- Task statement
Your task is to transcribe all the entries exactly, excluding pictures.

- Information shown

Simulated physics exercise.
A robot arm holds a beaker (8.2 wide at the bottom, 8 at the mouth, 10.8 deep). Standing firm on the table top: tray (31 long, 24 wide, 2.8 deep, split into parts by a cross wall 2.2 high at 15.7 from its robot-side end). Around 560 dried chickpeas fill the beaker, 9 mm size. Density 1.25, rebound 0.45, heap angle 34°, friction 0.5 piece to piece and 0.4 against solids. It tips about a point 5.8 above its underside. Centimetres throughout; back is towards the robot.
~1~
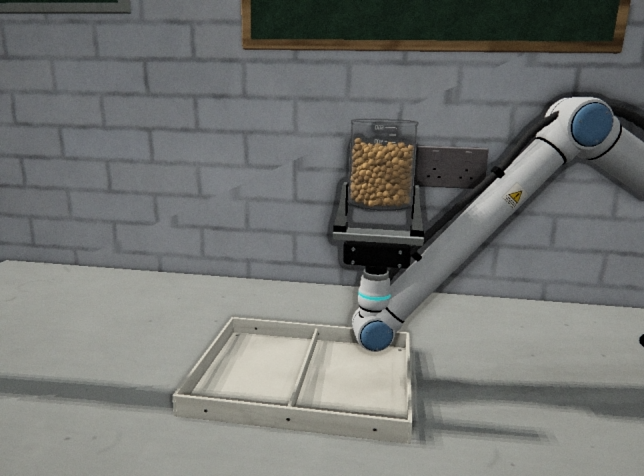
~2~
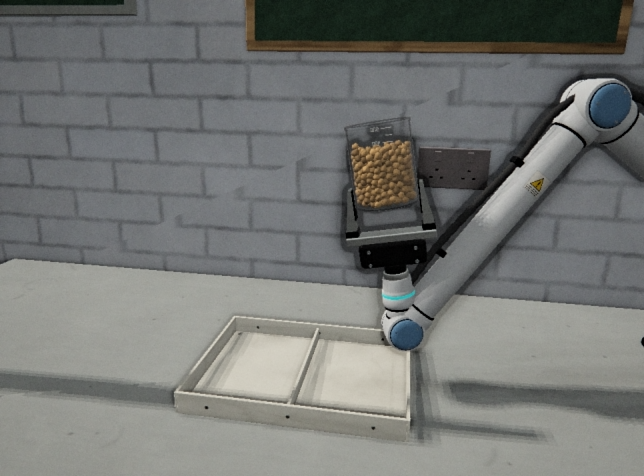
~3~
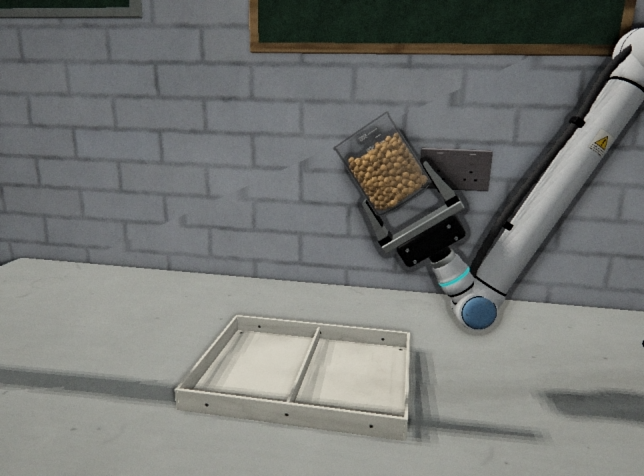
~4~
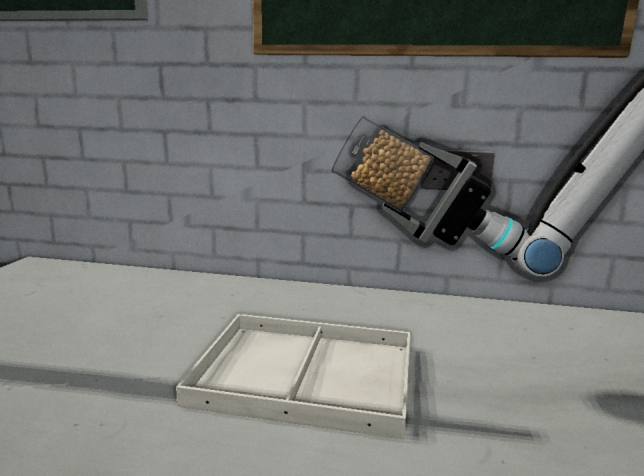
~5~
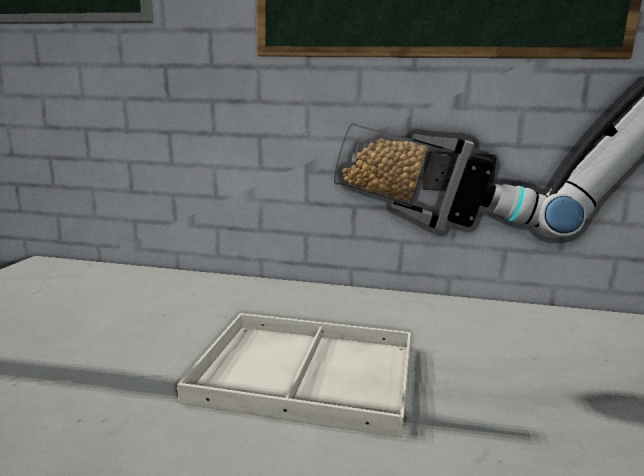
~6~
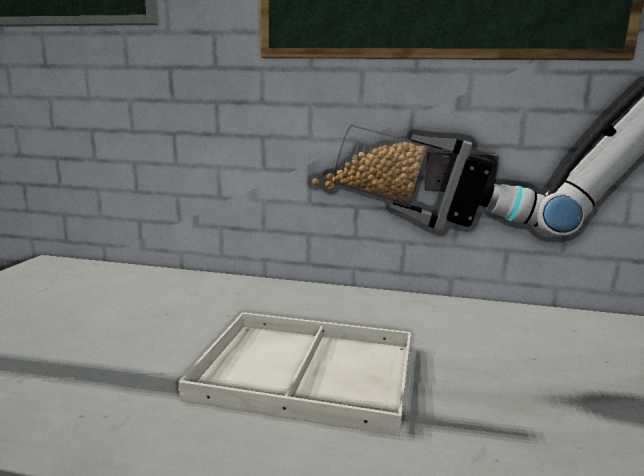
A robot arm tips a clear beaker leftward until a few dried chickpeas slide out.
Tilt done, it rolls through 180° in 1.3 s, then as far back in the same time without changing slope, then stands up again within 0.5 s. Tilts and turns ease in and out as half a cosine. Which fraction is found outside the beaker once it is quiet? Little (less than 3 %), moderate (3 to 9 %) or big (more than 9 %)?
Share outside the beaker: Big (more than 9 %).
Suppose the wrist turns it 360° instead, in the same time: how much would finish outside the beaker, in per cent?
It would be near 30 per cent.
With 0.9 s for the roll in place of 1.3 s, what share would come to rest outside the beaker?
It would be near 15 per cent.
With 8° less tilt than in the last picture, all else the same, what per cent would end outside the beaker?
It would be near 5 per cent.
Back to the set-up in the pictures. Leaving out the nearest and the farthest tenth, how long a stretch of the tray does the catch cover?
Some 24 cm.
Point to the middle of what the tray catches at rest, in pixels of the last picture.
At about (287, 368).
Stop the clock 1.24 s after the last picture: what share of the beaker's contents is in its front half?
Some 60 per cent.
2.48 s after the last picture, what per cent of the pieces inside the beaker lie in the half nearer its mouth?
Some 35 per cent.
Then, 1.24 s on, tipped 77°, highest piece 37 above the table; 497 in the beaker, 31 in the far-side part, 20 in the robot-side part, 1 on the table or floor, 8 in flight or on a rim.
Then, 2.48 s on, tipped 77°, highest piece 37 above the table; 450 in the beaker, 63 in the far-side part, 35 in the robot-side part, 1 on the table or floor, 8 in flight or on a rim.
Then, 3.30 s on, upright, highest piece 37 above the table; 441 in the beaker, 72 in the far-side part, 43 in the robot-side part, 1 on the table or floor.
Then, 4.00 s on, upright, highest piece 37 above the table; 441 in the beaker, 72 in the far-side part, 43 in the robot-side part, 1 on the table or floor.
In the end, 441 in the beaker, 72 in the far-side part, 43 in the robot-side part, 1 on the table or floor. That is 21 % outside the beaker.
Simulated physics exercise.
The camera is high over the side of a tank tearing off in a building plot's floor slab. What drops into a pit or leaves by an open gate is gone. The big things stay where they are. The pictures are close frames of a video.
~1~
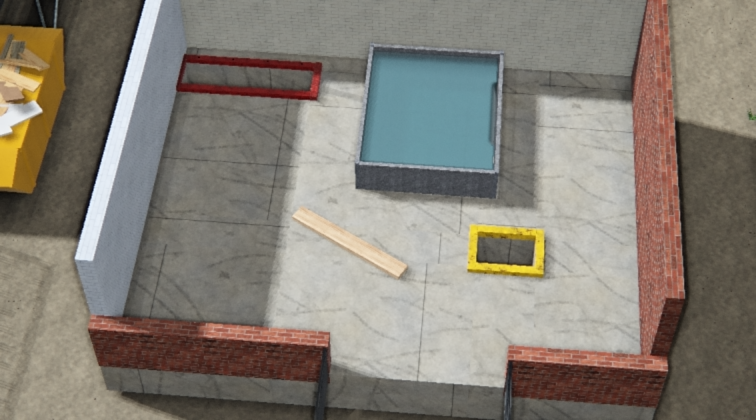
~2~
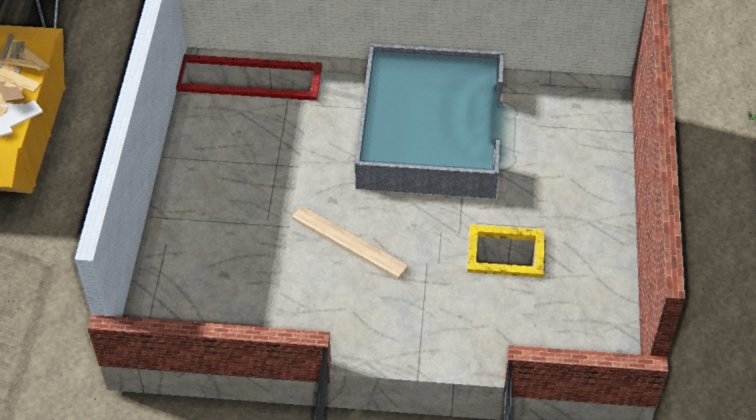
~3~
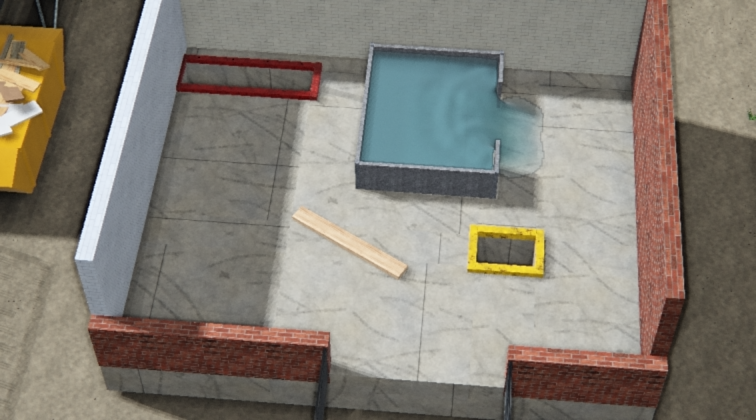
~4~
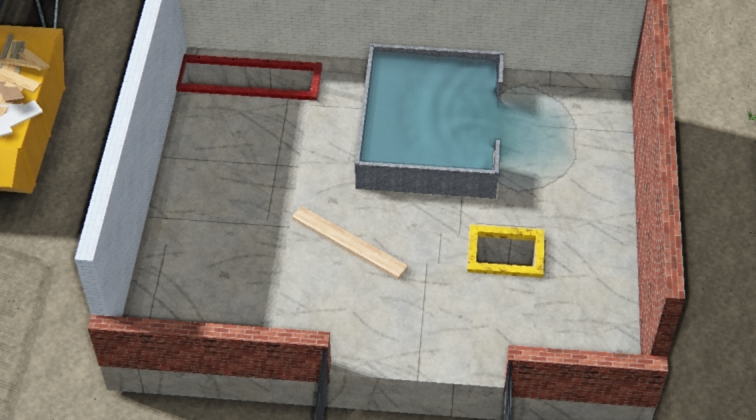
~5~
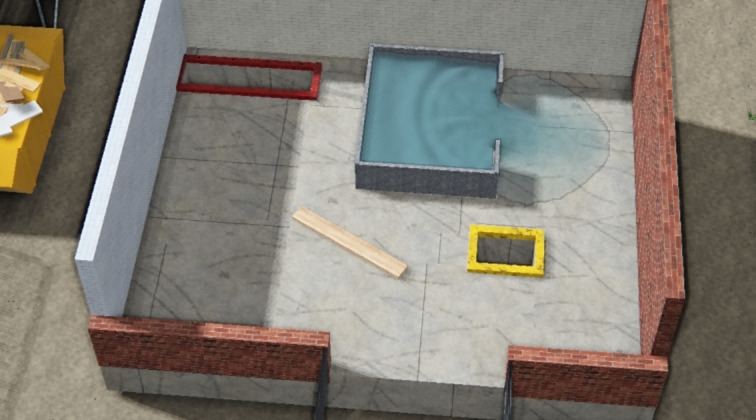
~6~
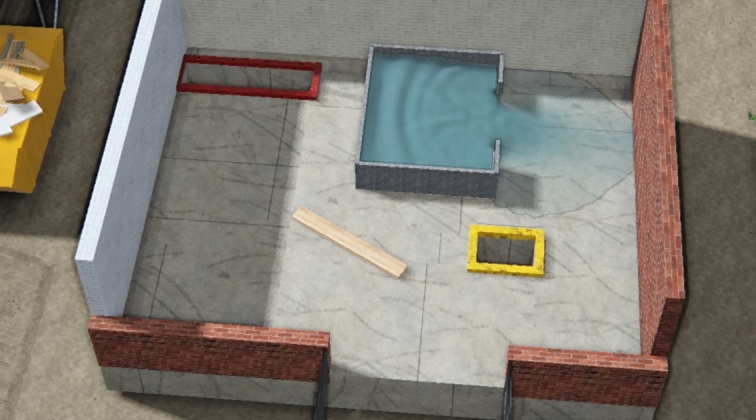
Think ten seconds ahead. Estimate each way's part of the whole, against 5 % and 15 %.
One by one: The gate takes between 5 and 15 %; the yellow pit takes less than 5 %; the red pit takes less than 5 %.
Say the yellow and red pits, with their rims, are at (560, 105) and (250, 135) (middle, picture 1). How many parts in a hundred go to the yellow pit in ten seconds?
Parts in a hundred: Yellow 12.
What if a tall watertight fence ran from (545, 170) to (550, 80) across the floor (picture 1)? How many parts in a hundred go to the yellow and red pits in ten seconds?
Roughly, in per cent: Yellow 10, red 6.
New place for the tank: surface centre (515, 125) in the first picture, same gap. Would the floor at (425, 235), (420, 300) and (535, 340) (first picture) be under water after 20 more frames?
In that order: Clear, dry, under water.
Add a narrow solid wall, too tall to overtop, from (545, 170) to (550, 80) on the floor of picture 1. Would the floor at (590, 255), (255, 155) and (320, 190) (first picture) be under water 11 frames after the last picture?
As listed: Awash, clear, clear.
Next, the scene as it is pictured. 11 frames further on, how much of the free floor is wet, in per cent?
About 20 per cent.
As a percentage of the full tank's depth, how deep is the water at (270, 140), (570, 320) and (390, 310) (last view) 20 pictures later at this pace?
About 0, 8 and 0 per cent.
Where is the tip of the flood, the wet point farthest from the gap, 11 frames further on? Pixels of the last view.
Close to (639, 351).
A moment on, water covers 15 % of the floor; the gate 0 %, the yellow pit 0 %, the red pit 0 %.
Next, water covers 20 % of the floor; the gate 0 %, the yellow pit 0 %, the red pit 0 %.
Then, water covers 30 % of the floor; the gate 0 %, the yellow pit 0 %, the red pit 0 %.
Later, water covers 50 % of the floor; the gate 2 %, the yellow pit 0 %, the red pit 0 %.
In the end, water covers 85 % of the floor; the gate 8 %, the yellow pit 0 %, the red pit 1 %.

- Solution below
Simulated physics exercise.
A robot arm holds a beaker (8.2 wide at the bottom, 8 at the mouth, 10.8 deep). Standing firm on the table top: tray (31 long, 24 wide, 2.8 deep, split into parts by a cross wall 2.2 high at 15.7 from its robot-side end). Around 560 dried chickpeas fill the beaker, 9 mm size. Density 1.25, rebound 0.45, heap angle 34°, friction 0.5 piece to piece and 0.4 against solids. It tips about a point 5.8 above its underside. Centimetres throughout; back is towards the robot.
~1~
~2~
~3~
~4~
~5~
~6~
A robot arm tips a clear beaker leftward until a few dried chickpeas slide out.
Tilt done, it rolls through 180° in 1.3 s, then as far back in the same time without changing slope, then stands up again within 0.5 s. Tilts and turns ease in and out as half a cosine. Which fraction is found outside the beaker once it is quiet? Little (less than 3 %), moderate (3 to 9 %) or big (more than 9 %)?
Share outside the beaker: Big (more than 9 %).
Suppose the wrist turns it 360° instead, in the same time: how much would finish outside the beaker, in per cent?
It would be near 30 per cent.
With 0.9 s for the roll in place of 1.3 s, what share would come to rest outside the beaker?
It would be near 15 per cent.
With 8° less tilt than in the last picture, all else the same, what per cent would end outside the beaker?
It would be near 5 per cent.
Back to the set-up in the pictures. Leaving out the nearest and the farthest tenth, how long a stretch of the tray does the catch cover?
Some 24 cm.
Point to the middle of what the tray catches at rest, in pixels of the last picture.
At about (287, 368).
Stop the clock 1.24 s after the last picture: what share of the beaker's contents is in its front half?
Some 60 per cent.
2.48 s after the last picture, what per cent of the pieces inside the beaker lie in the half nearer its mouth?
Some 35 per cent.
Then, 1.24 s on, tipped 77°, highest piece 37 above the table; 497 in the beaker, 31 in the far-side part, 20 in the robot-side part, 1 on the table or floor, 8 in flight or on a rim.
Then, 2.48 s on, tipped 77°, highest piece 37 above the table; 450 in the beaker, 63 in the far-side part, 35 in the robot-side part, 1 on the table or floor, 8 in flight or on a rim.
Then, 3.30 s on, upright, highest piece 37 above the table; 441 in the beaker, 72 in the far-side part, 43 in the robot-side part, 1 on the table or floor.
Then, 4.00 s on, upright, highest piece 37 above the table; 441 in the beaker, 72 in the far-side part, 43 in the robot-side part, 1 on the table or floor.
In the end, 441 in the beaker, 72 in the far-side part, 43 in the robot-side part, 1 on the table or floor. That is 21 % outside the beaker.
Simulated physics exercise.
The camera is high over the side of a tank tearing off in a building plot's floor slab. What drops into a pit or leaves by an open gate is gone. The big things stay where they are. The pictures are close frames of a video.
~1~
~2~
~3~
~4~
~5~
~6~
Think ten seconds ahead. Estimate each way's part of the whole, against 5 % and 15 %.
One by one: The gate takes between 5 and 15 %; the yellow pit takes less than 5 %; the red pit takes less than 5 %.
Say the yellow and red pits, with their rims, are at (560, 105) and (250, 135) (middle, picture 1). How many parts in a hundred go to the yellow pit in ten seconds?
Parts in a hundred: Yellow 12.
What if a tall watertight fence ran from (545, 170) to (550, 80) across the floor (picture 1)? How many parts in a hundred go to the yellow and red pits in ten seconds?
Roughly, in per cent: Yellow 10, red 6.
New place for the tank: surface centre (515, 125) in the first picture, same gap. Would the floor at (425, 235), (420, 300) and (535, 340) (first picture) be under water after 20 more frames?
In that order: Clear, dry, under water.
Add a narrow solid wall, too tall to overtop, from (545, 170) to (550, 80) on the floor of picture 1. Would the floor at (590, 255), (255, 155) and (320, 190) (first picture) be under water 11 frames after the last picture?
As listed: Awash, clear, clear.
Next, the scene as it is pictured. 11 frames further on, how much of the free floor is wet, in per cent?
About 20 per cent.
As a percentage of the full tank's depth, how deep is the water at (270, 140), (570, 320) and (390, 310) (last view) 20 pictures later at this pace?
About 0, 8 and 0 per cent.
Where is the tip of the flood, the wet point farthest from the gap, 11 frames further on? Pixels of the last view.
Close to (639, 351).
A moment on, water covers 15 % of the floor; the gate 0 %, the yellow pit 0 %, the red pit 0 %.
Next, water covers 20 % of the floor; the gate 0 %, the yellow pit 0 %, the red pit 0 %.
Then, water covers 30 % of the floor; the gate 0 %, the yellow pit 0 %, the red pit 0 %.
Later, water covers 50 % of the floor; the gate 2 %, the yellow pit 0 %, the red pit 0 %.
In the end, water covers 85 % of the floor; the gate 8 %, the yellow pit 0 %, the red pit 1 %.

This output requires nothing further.